• Instruction: Find the string "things" in the entries and copy each line that has it.

(Question-based records)
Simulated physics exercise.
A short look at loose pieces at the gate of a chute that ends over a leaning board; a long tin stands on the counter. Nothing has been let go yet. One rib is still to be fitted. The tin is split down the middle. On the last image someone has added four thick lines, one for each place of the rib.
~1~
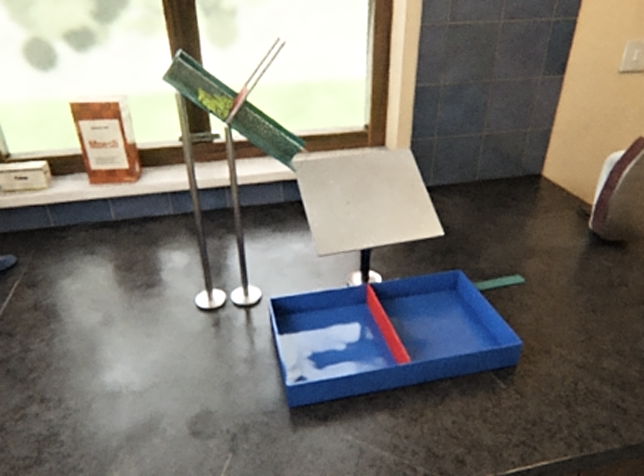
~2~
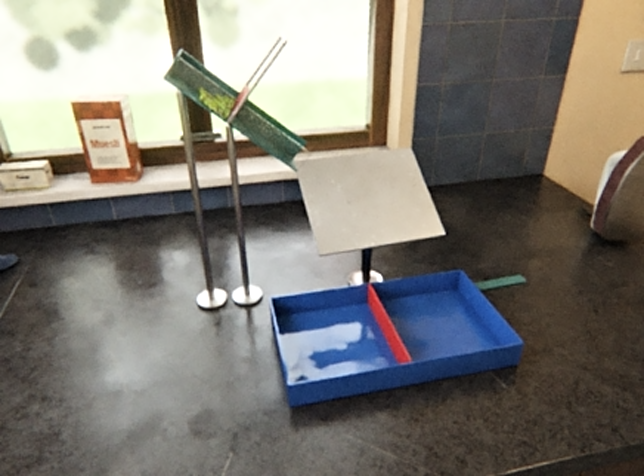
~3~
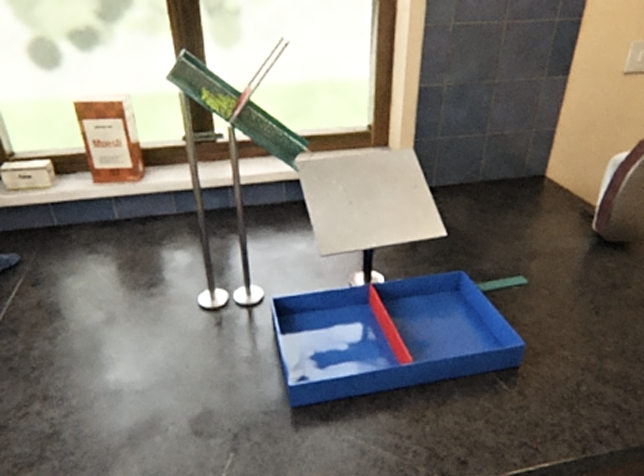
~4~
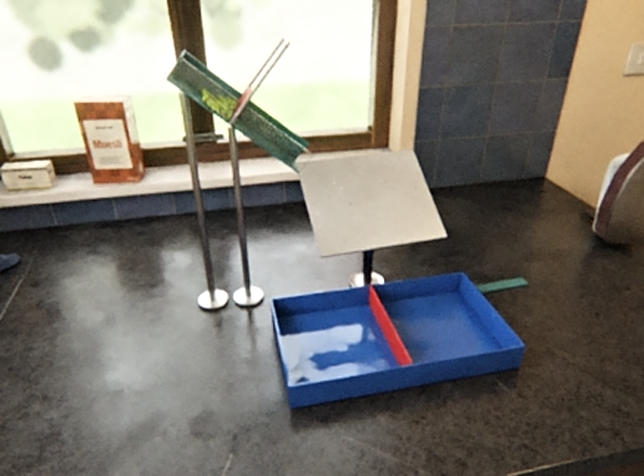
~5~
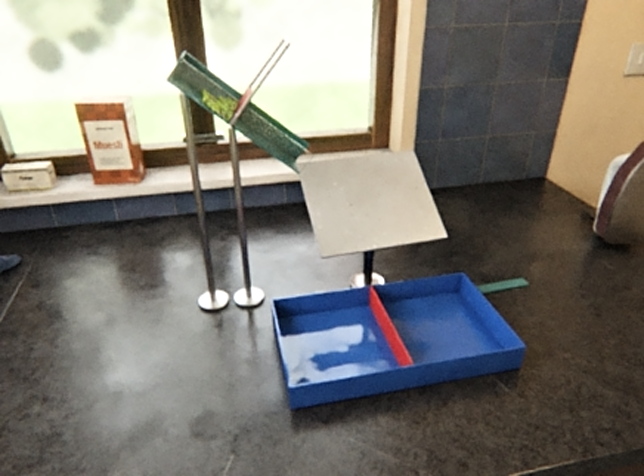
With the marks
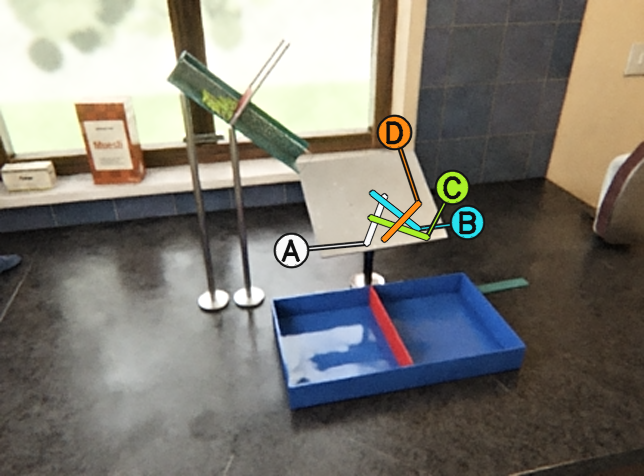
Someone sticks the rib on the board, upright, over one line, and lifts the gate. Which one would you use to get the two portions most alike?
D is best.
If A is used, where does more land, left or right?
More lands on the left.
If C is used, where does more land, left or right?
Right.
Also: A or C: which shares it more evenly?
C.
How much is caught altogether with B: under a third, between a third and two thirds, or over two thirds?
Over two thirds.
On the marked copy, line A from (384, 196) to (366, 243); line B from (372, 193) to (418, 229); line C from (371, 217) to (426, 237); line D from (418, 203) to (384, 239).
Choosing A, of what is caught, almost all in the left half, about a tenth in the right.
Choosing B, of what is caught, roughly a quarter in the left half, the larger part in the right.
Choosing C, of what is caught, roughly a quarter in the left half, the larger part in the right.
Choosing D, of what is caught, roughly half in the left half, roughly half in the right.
==
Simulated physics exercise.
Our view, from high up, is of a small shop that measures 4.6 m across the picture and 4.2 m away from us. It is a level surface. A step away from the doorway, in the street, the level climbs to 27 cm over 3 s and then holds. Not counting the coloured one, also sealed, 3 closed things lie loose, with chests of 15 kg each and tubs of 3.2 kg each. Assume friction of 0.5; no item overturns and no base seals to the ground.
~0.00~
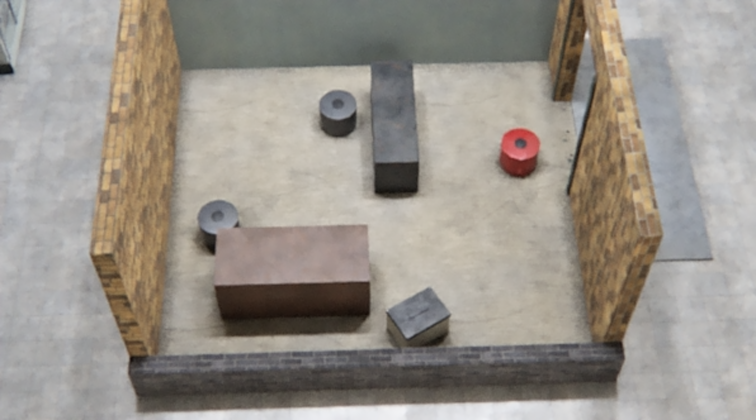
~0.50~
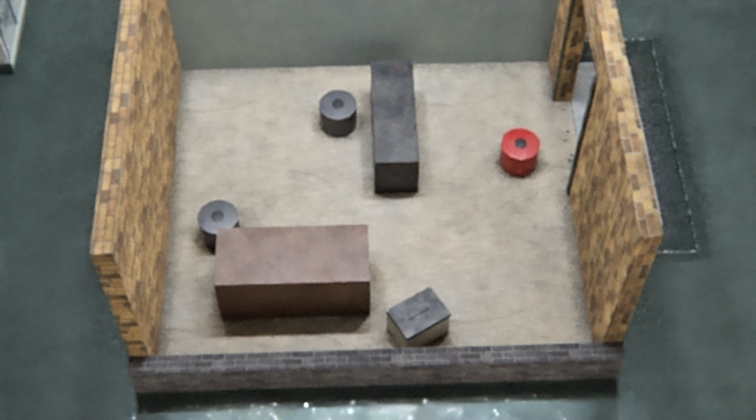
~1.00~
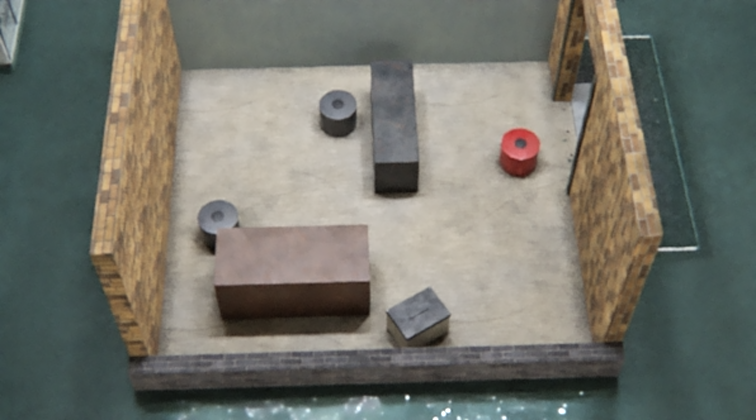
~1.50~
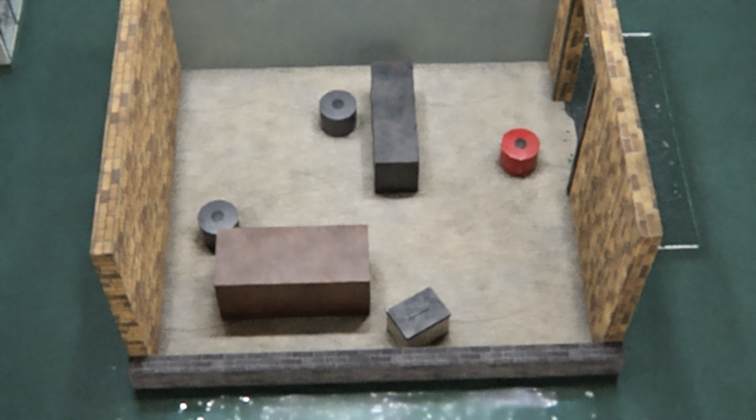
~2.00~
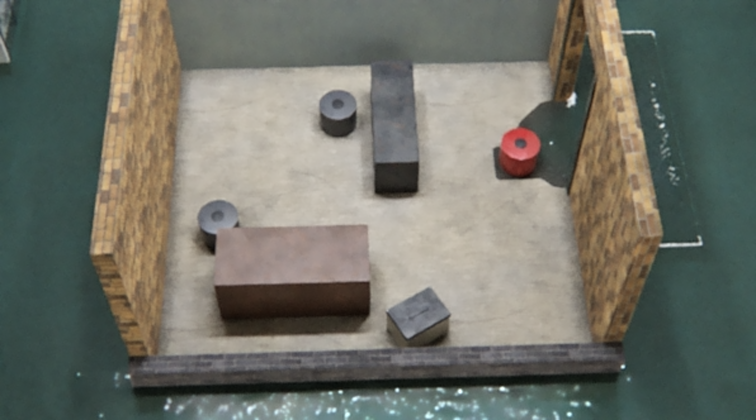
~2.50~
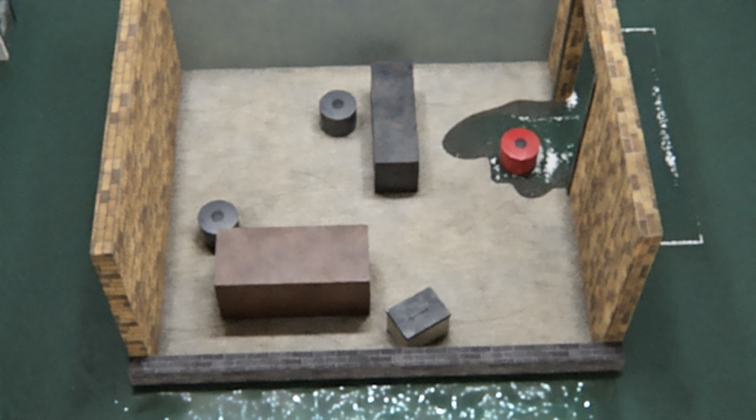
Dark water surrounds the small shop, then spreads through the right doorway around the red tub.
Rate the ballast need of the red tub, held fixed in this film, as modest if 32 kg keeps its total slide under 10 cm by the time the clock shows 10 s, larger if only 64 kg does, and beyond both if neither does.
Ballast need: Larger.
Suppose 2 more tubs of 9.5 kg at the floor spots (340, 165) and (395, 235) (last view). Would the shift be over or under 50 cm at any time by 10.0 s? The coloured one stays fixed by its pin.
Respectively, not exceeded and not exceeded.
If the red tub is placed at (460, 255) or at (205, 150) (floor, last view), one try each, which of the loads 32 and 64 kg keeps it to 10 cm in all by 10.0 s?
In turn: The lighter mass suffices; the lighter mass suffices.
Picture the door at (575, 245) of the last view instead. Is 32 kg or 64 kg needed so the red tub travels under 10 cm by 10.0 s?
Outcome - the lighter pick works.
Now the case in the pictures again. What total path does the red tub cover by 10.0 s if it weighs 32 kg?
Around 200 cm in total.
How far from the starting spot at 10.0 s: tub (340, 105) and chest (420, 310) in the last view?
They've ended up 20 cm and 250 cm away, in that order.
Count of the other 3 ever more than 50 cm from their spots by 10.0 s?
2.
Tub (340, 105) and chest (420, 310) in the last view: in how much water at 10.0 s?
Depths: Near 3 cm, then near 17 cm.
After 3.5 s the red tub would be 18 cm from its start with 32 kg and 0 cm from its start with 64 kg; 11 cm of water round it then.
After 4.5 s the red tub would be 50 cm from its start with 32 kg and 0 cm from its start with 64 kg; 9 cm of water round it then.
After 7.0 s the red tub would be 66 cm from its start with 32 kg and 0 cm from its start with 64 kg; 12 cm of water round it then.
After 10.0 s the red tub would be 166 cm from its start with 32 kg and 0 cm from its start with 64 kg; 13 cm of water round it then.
...
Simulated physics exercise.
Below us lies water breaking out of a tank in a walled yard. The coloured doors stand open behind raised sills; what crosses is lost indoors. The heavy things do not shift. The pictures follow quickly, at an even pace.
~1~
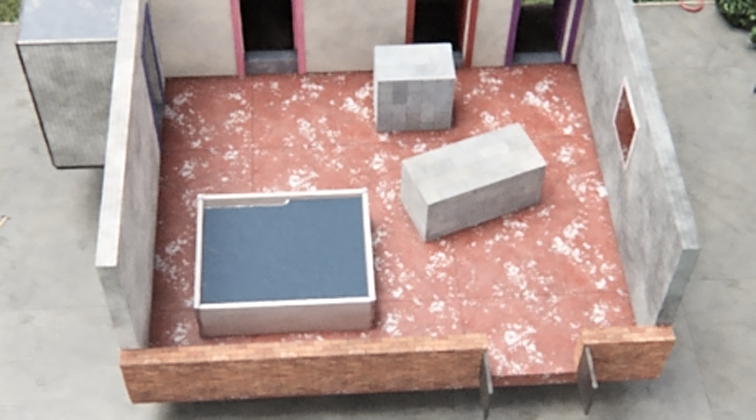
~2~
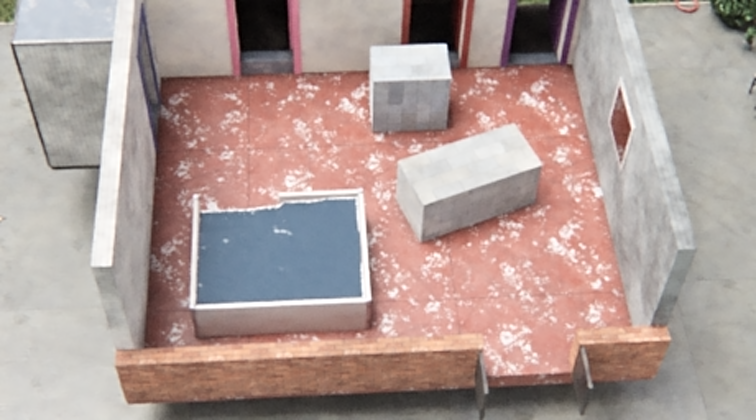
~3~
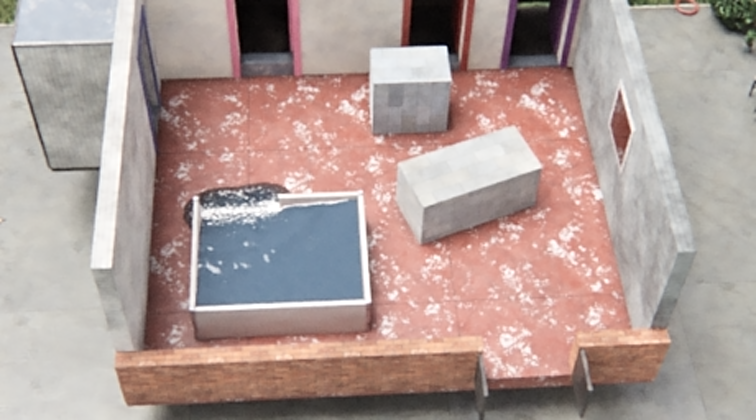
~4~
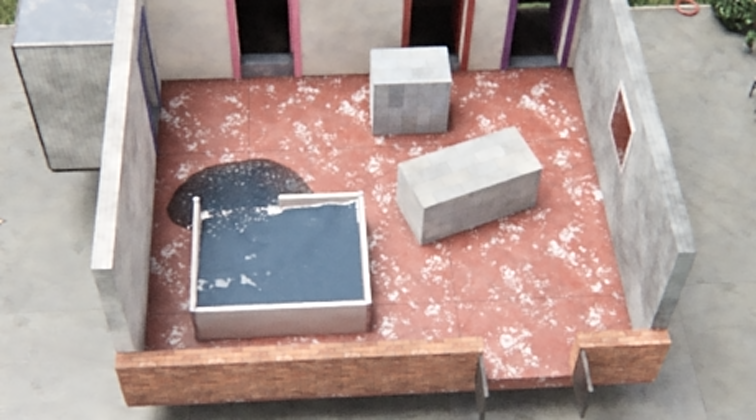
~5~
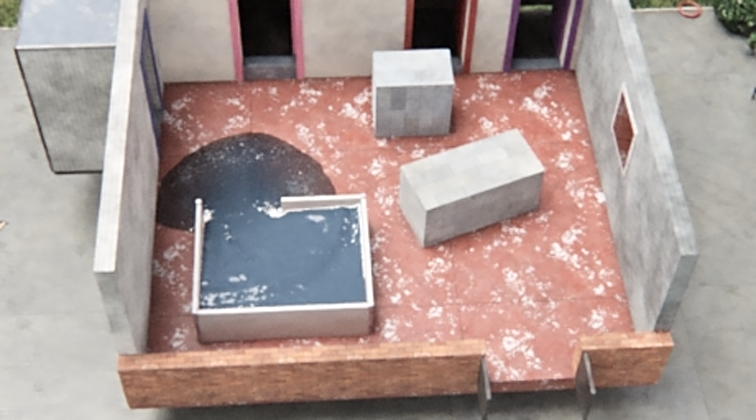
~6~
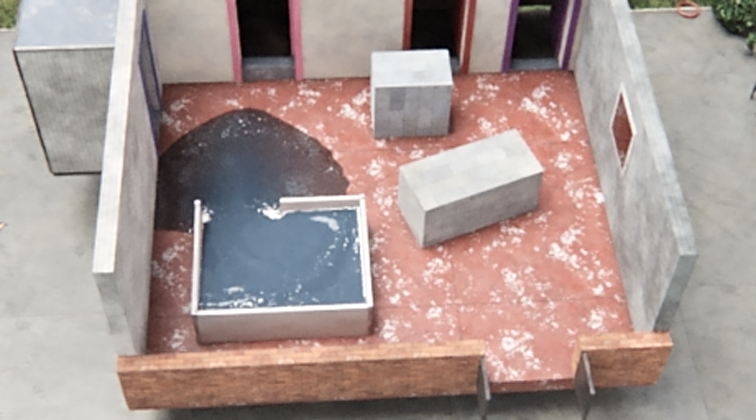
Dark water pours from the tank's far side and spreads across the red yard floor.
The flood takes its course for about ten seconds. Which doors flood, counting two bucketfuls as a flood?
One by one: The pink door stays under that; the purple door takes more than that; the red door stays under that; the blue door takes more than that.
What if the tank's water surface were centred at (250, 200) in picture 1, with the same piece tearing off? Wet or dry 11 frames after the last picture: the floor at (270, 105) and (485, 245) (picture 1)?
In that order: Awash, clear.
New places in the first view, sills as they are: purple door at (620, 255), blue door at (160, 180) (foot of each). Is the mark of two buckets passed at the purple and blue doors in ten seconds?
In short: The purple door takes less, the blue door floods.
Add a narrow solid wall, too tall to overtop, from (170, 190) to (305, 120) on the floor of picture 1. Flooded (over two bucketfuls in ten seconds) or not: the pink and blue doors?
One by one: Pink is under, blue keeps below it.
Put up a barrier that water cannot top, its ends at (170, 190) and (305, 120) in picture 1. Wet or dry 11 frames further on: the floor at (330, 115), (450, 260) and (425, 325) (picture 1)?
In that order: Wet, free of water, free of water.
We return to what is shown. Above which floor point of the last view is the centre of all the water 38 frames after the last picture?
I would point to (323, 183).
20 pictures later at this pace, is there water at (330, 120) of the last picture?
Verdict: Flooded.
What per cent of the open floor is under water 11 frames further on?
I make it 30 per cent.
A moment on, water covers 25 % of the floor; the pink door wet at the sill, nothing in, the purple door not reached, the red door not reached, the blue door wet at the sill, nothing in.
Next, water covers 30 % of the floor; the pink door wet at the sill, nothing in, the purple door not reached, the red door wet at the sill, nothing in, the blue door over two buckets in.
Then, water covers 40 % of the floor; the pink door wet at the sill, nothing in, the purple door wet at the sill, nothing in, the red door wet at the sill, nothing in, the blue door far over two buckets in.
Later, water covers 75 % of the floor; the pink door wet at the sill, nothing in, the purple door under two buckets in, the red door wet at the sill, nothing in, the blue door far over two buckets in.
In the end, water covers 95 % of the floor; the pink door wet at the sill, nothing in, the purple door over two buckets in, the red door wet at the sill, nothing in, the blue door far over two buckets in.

• Task solution:
Our view, from high up, is of a small shop that measures 4.6 m across the picture and 4.2 m away from us. It is a level surface. A step away from the doorway, in the street, the level climbs to 27 cm over 3 s and then holds. Not counting the coloured one, also sealed, 3 closed things lie loose, with chests of 15 kg each and tubs of 3.2 kg each. Assume friction of 0.5; no item overturns and no base seals to the ground.
Below us lies water breaking out of a tank in a walled yard. The coloured doors stand open behind raised sills; what crosses is lost indoors. The heavy things do not shift. The pictures follow quickly, at an even pace.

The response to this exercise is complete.